The exercise -> From the entries below, copy every line holding the word "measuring".

Dataset entries posing questions ->
==================================================

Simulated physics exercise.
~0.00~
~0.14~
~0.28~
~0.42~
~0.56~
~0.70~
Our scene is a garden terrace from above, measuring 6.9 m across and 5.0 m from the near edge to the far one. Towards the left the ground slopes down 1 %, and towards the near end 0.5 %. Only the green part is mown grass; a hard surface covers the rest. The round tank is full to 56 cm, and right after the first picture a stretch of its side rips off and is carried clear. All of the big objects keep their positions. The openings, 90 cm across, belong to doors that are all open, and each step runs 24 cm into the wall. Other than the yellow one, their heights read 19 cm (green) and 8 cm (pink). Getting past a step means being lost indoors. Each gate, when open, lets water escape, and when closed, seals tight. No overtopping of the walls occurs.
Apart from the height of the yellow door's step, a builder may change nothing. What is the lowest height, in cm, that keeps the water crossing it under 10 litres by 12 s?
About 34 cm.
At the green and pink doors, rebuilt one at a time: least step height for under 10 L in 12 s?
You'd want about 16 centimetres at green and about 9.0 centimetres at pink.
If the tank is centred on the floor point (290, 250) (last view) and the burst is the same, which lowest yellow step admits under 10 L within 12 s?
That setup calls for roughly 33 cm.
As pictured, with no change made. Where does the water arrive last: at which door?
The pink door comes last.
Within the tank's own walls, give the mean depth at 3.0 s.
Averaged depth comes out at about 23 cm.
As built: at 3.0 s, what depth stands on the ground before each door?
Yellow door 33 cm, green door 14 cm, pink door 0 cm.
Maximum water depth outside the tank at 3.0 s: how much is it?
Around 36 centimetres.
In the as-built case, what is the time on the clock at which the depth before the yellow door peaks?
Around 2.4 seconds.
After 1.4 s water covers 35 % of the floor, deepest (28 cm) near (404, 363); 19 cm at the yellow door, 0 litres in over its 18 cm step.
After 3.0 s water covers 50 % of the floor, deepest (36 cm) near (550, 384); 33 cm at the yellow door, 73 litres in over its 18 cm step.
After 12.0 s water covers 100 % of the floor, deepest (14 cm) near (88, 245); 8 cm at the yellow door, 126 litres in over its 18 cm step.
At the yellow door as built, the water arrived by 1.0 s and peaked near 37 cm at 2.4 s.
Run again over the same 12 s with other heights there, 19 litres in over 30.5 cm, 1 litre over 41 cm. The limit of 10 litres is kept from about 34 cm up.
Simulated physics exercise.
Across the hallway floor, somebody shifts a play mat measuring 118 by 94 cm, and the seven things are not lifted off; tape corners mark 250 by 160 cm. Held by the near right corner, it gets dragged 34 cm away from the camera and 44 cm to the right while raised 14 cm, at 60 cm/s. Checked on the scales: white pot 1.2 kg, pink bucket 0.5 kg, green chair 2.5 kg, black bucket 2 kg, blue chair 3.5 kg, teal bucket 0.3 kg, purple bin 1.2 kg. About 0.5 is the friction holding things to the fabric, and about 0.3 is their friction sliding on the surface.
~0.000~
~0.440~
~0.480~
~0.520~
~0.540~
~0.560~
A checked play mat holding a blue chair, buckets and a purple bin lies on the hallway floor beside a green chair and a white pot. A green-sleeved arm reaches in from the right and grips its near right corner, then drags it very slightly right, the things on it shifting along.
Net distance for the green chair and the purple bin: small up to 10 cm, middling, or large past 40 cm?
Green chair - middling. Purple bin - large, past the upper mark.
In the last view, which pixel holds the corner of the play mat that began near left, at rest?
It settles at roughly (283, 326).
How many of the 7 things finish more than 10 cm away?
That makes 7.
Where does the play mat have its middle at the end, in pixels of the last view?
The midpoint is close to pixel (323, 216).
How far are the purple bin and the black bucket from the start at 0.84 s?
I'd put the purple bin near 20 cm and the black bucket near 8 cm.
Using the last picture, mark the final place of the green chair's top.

==================================================

Right answer ->
Our scene is a garden terrace from above, measuring 6.9 m across and 5.0 m from the near edge to the far one. Towards the left the ground slopes down 1 %, and towards the near end 0.5 %. Only the green part is mown grass; a hard surface covers the rest. The round tank is full to 56 cm, and right after the first picture a stretch of its side rips off and is carried clear. All of the big objects keep their positions. The openings, 90 cm across, belong to doors that are all open, and each step runs 24 cm into the wall. Other than the yellow one, their heights read 19 cm (green) and 8 cm (pink). Getting past a step means being lost indoors. Each gate, when open, lets water escape, and when closed, seals tight. No overtopping of the walls occurs.
Across the hallway floor, somebody shifts a play mat measuring 118 by 94 cm, and the seven things are not lifted off; tape corners mark 250 by 160 cm. Held by the near right corner, it gets dragged 34 cm away from the camera and 44 cm to the right while raised 14 cm, at 60 cm/s. Checked on the scales: white pot 1.2 kg, pink bucket 0.5 kg, green chair 2.5 kg, black bucket 2 kg, blue chair 3.5 kg, teal bucket 0.3 kg, purple bin 1.2 kg. About 0.5 is the friction holding things to the fabric, and about 0.3 is their friction sliding on the surface.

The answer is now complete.